TASK GOAL
Can you retype only the lines from the one with "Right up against" through the final line of the material, exactly as given?
====
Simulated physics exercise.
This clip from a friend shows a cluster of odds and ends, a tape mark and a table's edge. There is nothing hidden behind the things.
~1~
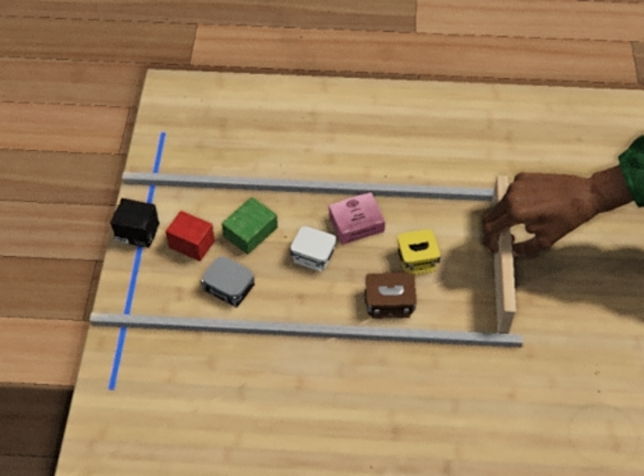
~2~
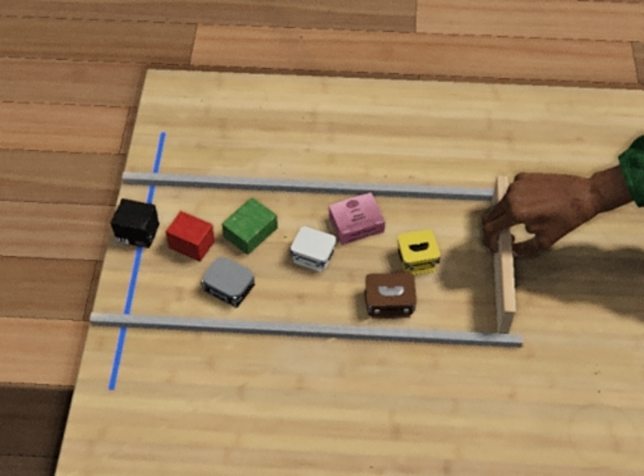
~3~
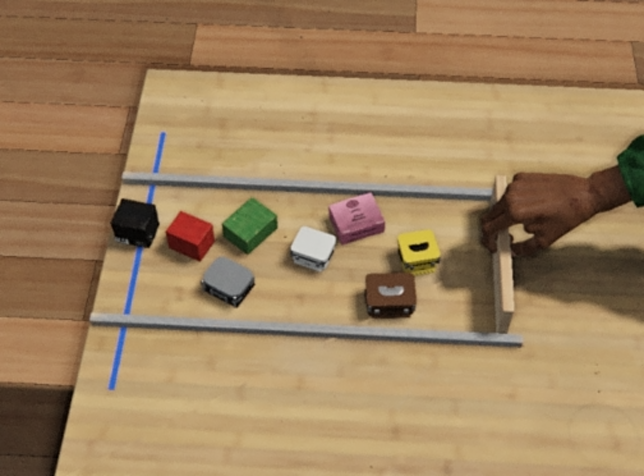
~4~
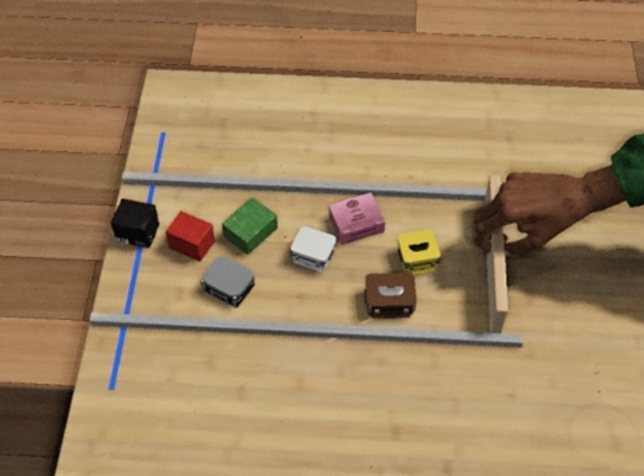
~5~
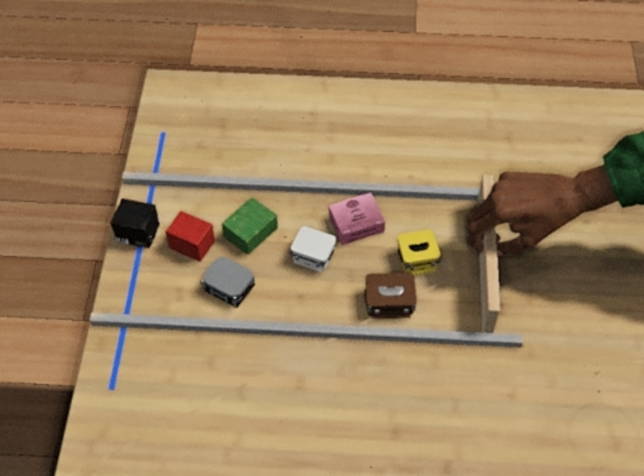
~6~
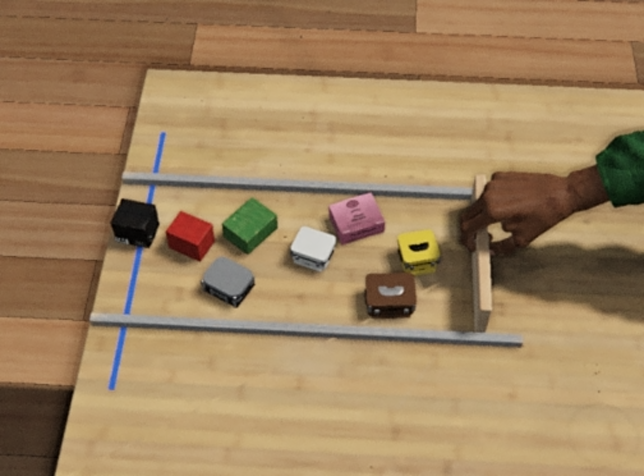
A hand in a green sleeve slides an upright wooden board slightly leftward between two pale rails, after barely moving at first, while the small objects and the camera stay still. Seen from above at an angle, a light wooden tabletop lies over brown planks. Black, red, green and grey pieces sit left near a blue line, with white, pink, yellow and brown ones toward the right.
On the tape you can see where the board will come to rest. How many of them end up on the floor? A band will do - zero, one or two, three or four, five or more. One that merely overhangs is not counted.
The number going over the end will be at least five.
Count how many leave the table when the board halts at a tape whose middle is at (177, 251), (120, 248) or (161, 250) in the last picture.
Try by try, 2, 8 and 4.
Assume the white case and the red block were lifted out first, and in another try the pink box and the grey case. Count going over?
You'd count 3 the first time and 3 the second time.
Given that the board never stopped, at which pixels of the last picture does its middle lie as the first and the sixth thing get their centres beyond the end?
In pixels, around (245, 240) followed by around (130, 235).
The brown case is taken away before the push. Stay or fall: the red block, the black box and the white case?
Result: Red block comes off, black box comes off, white case comes off.
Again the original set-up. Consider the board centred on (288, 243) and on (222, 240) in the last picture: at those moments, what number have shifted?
7 at one spot and 8 at the other.
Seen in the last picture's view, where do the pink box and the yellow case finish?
The pink box at (126, 196), the yellow case at (123, 236).
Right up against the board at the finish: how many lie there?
Count: 3.
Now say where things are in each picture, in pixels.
====
CORRECT RESPONSE
Right up against the board at the finish: how many lie there?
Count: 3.
Now say where things are in each picture, in pixels.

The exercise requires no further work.